STATED PROBLEM:
In this exercise, return the whole listing exactly, excluding any images.
Start COLLECTED DATA
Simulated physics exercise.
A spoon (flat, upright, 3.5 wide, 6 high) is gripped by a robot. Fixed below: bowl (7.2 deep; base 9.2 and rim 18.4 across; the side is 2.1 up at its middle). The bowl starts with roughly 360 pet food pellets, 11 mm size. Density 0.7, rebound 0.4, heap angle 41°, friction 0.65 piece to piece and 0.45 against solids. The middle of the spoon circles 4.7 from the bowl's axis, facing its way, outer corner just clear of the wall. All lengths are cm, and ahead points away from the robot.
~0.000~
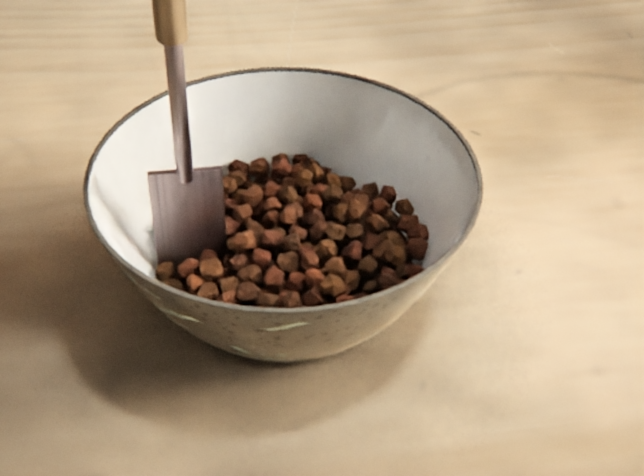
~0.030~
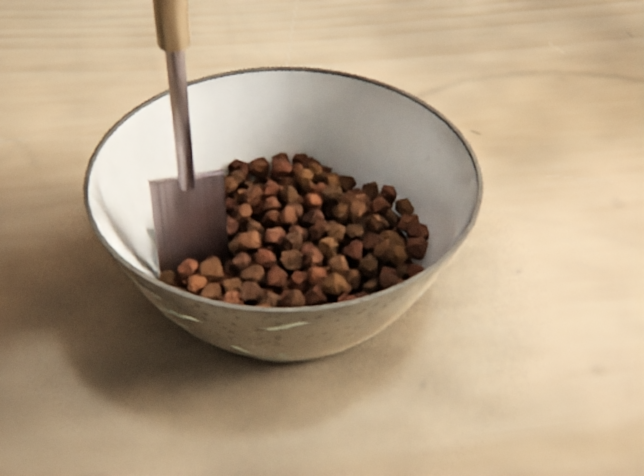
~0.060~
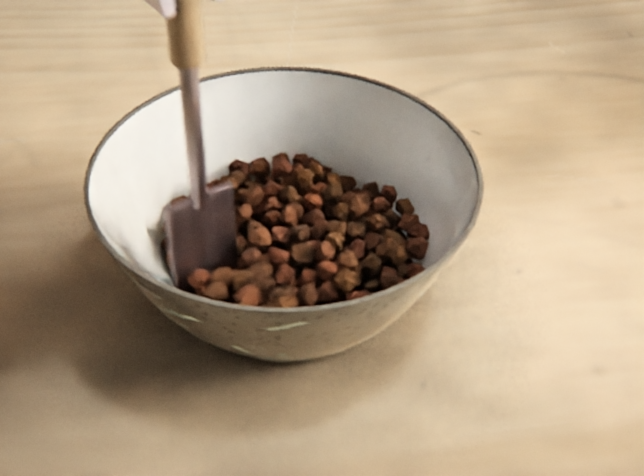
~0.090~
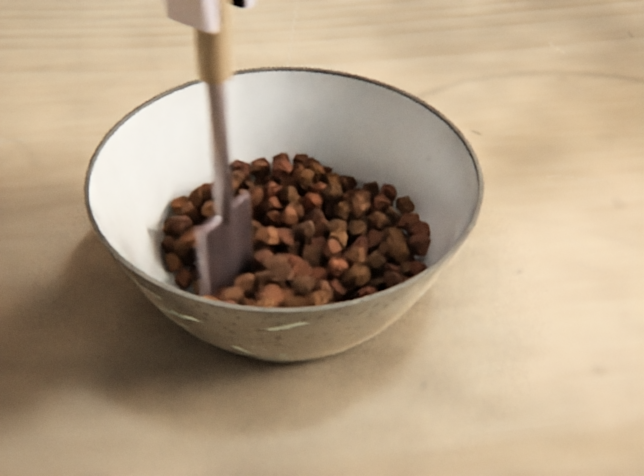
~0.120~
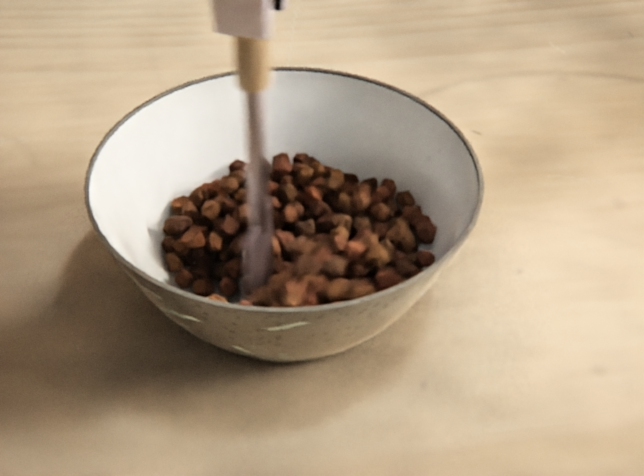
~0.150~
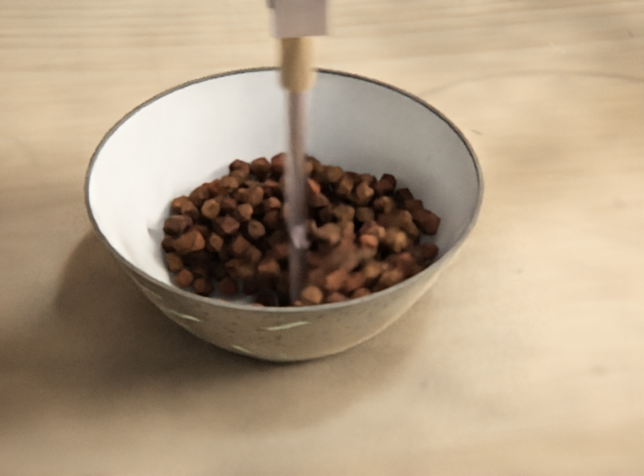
White bowl of brown pet food pellets on a pale wooden surface, a robot-held spatula sweeping rightward through them, pushing some along.
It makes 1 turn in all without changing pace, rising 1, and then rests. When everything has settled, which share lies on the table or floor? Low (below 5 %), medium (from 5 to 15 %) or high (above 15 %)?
On the table or floor the share is medium, from 5 to 15 %.
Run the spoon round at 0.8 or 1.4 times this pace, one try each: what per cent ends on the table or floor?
About 5 and 15 per cent.
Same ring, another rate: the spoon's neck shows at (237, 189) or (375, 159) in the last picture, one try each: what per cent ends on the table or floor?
About 0 and 25 per cent.
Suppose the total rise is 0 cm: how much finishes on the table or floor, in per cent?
About 10 per cent.
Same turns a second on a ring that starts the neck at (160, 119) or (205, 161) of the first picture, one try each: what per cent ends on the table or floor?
Some 0 and 5 per cent.
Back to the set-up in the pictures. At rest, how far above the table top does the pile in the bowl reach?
Some 7.0 cm.
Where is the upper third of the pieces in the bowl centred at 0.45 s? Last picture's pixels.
At about (196, 154).
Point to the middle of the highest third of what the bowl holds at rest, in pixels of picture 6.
Near (208, 269).
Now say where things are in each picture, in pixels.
The spoon neck at (182, 144), 0° round; upper third of the load around (298, 233), from x 165 to 420, top at y 160; 361 in the bowl, in the first picture.
The spoon neck at (184, 151), 8° round; upper third of the load around (295, 234), from x 165 to 420, top at y 160, in the second picture.
The spoon neck at (197, 169), 27° round; upper third of the load around (292, 244), from x 170 to 420, top at y 160, in the third picture.
The spoon neck at (223, 185), 48° round; upper third of the load around (300, 247), from x 170 to 420, top at y 160, in the fourth picture.
The spoon neck at (257, 193), 68° round; upper third of the load around (321, 251), from x 170 to 425, top at y 160, in the fifth picture.
The spoon neck at (296, 194), 89° round; upper third of the load around (344, 243), from x 170 to 430, top at y 160; 361 in the bowl, in the sixth picture.
After 0.30 s, 192° round, highest piece 9 above the table; 360 in the bowl, 1 on the table or floor.
After 0.45 s, 295° round, highest piece 10 above the table; 346 in the bowl, 4 on the table or floor, 11 in flight or on the tool.
After 0.73 s, 0° round, highest piece 6 above the table; 330 in the bowl, 31 on the table or floor.
After 1.43 s, 0° round, highest piece 6 above the table; 330 in the bowl, 31 on the table or floor.
In the end, 330 in the bowl, 31 on the table or floor. That is 9 % on the table or floor.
End COLLECTED DATA
COMPLETE ANSWER:
Simulated physics exercise.
A spoon (flat, upright, 3.5 wide, 6 high) is gripped by a robot. Fixed below: bowl (7.2 deep; base 9.2 and rim 18.4 across; the side is 2.1 up at its middle). The bowl starts with roughly 360 pet food pellets, 11 mm size. Density 0.7, rebound 0.4, heap angle 41°, friction 0.65 piece to piece and 0.45 against solids. The middle of the spoon circles 4.7 from the bowl's axis, facing its way, outer corner just clear of the wall. All lengths are cm, and ahead points away from the robot.
~0.000~
~0.030~
~0.060~
~0.090~
~0.120~
~0.150~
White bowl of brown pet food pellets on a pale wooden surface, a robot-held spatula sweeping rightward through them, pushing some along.
It makes 1 turn in all without changing pace, rising 1, and then rests. When everything has settled, which share lies on the table or floor? Low (below 5 %), medium (from 5 to 15 %) or high (above 15 %)?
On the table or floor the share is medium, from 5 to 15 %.
Run the spoon round at 0.8 or 1.4 times this pace, one try each: what per cent ends on the table or floor?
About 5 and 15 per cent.
Same ring, another rate: the spoon's neck shows at (237, 189) or (375, 159) in the last picture, one try each: what per cent ends on the table or floor?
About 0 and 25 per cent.
Suppose the total rise is 0 cm: how much finishes on the table or floor, in per cent?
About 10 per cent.
Same turns a second on a ring that starts the neck at (160, 119) or (205, 161) of the first picture, one try each: what per cent ends on the table or floor?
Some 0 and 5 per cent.
Back to the set-up in the pictures. At rest, how far above the table top does the pile in the bowl reach?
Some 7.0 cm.
Where is the upper third of the pieces in the bowl centred at 0.45 s? Last picture's pixels.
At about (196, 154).
Point to the middle of the highest third of what the bowl holds at rest, in pixels of picture 6.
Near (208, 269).
Now say where things are in each picture, in pixels.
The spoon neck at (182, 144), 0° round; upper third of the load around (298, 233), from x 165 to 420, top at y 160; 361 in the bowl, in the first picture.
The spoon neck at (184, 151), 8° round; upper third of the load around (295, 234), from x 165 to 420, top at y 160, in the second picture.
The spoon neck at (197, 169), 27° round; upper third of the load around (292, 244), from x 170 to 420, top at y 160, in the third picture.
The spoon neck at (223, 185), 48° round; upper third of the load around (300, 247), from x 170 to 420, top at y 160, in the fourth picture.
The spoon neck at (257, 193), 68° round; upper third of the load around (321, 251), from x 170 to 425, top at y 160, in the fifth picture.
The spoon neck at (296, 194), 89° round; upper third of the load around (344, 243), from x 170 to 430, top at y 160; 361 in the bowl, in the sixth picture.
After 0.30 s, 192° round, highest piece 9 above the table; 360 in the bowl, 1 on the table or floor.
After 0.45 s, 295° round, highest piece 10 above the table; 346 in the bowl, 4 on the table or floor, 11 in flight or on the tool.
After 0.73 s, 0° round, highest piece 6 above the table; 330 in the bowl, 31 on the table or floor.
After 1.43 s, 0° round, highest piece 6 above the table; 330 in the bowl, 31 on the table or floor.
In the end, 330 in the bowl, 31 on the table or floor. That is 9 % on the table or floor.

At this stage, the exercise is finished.